▶ **PROVIDED MATERIAL**:

####

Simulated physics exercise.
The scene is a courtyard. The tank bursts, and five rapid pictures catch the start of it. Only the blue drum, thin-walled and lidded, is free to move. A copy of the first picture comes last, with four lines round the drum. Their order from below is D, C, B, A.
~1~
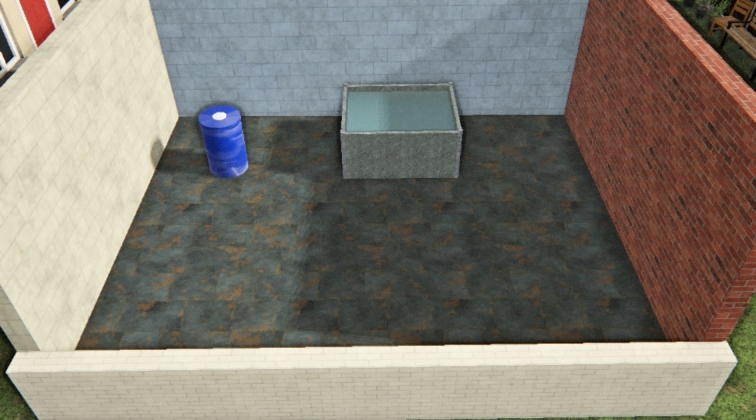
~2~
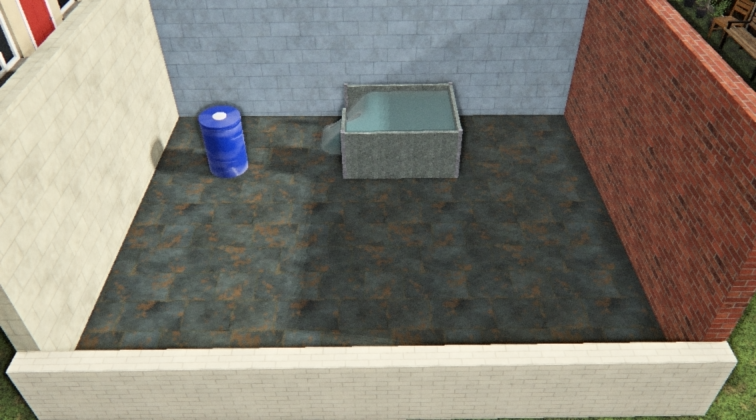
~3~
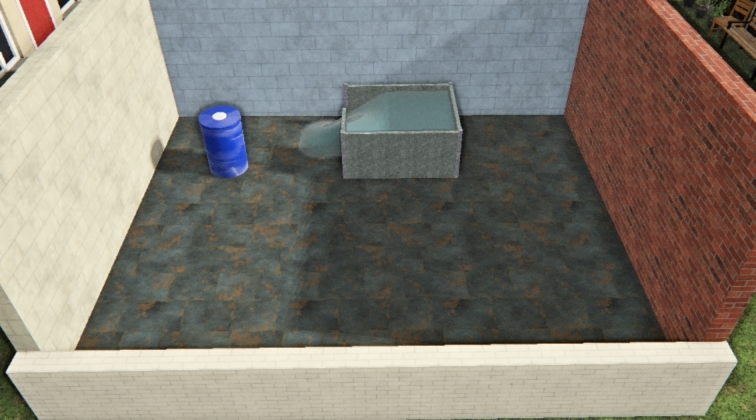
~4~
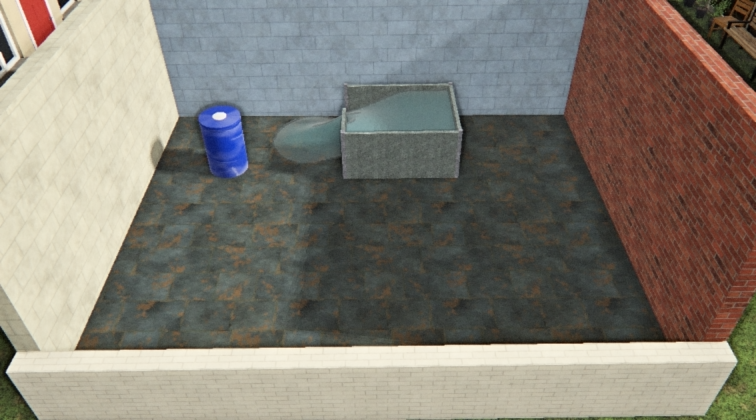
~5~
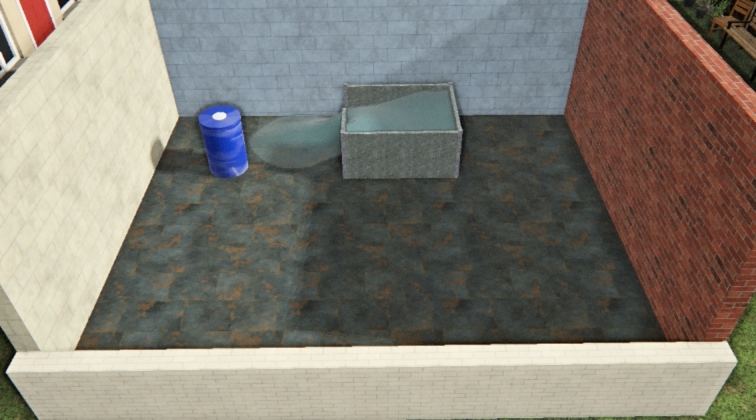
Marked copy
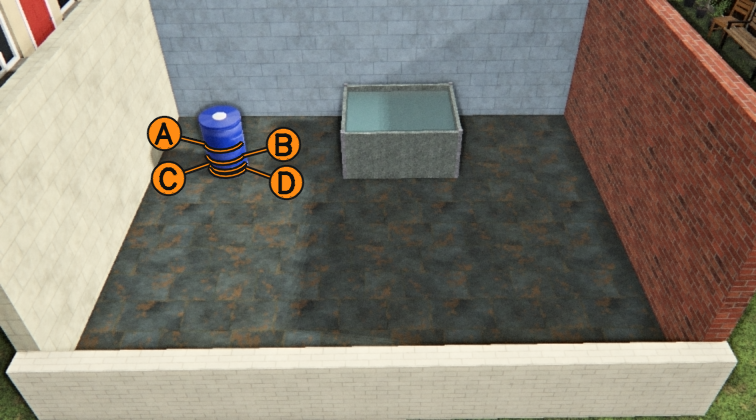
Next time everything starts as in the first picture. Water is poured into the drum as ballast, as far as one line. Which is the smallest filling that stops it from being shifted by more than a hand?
B is the one.
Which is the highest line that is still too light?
The answer is C.
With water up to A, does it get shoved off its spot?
No.
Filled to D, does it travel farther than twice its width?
Yes, it does.
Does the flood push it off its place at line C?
Yes, it does.
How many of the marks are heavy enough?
Two of the four.
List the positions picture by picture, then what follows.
Lid of the blue drum at (219, 116); tank full, its middle at (400, 112), in the first frame.
In the second frame, 1 % of the ground under water, its edge towards the drum at (328, 144).
In the third frame, 2 % of the ground under water, its edge towards the drum at (307, 150).
In the fourth frame, 4 % of the ground under water, its edge towards the drum at (283, 148).
Lid of the blue drum at (219, 116); 6 % of the ground under water, its edge towards the drum at (261, 151), in the fifth frame.
In orange, A at (220, 151); B at (223, 163); C at (224, 171); D at (225, 176); from the bottom up D, C, B, A.
Choosing A, it does not move.
Choosing B, it does not move.
Choosing C, it is pushed about twice its own width away.
Choosing D, it is pushed about 7 times its own width away.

####

▶ **GIVEN REQUEST**:
Pull out every line above that holds the word "copy".

▶ **PROBLEM SOLUTION**:
The scene is a courtyard. The tank bursts, and five rapid pictures catch the start of it. Only the blue drum, thin-walled and lidded, is free to move. A copy of the first picture comes last, with four lines round the drum. Their order from below is D, C, B, A.
Marked copy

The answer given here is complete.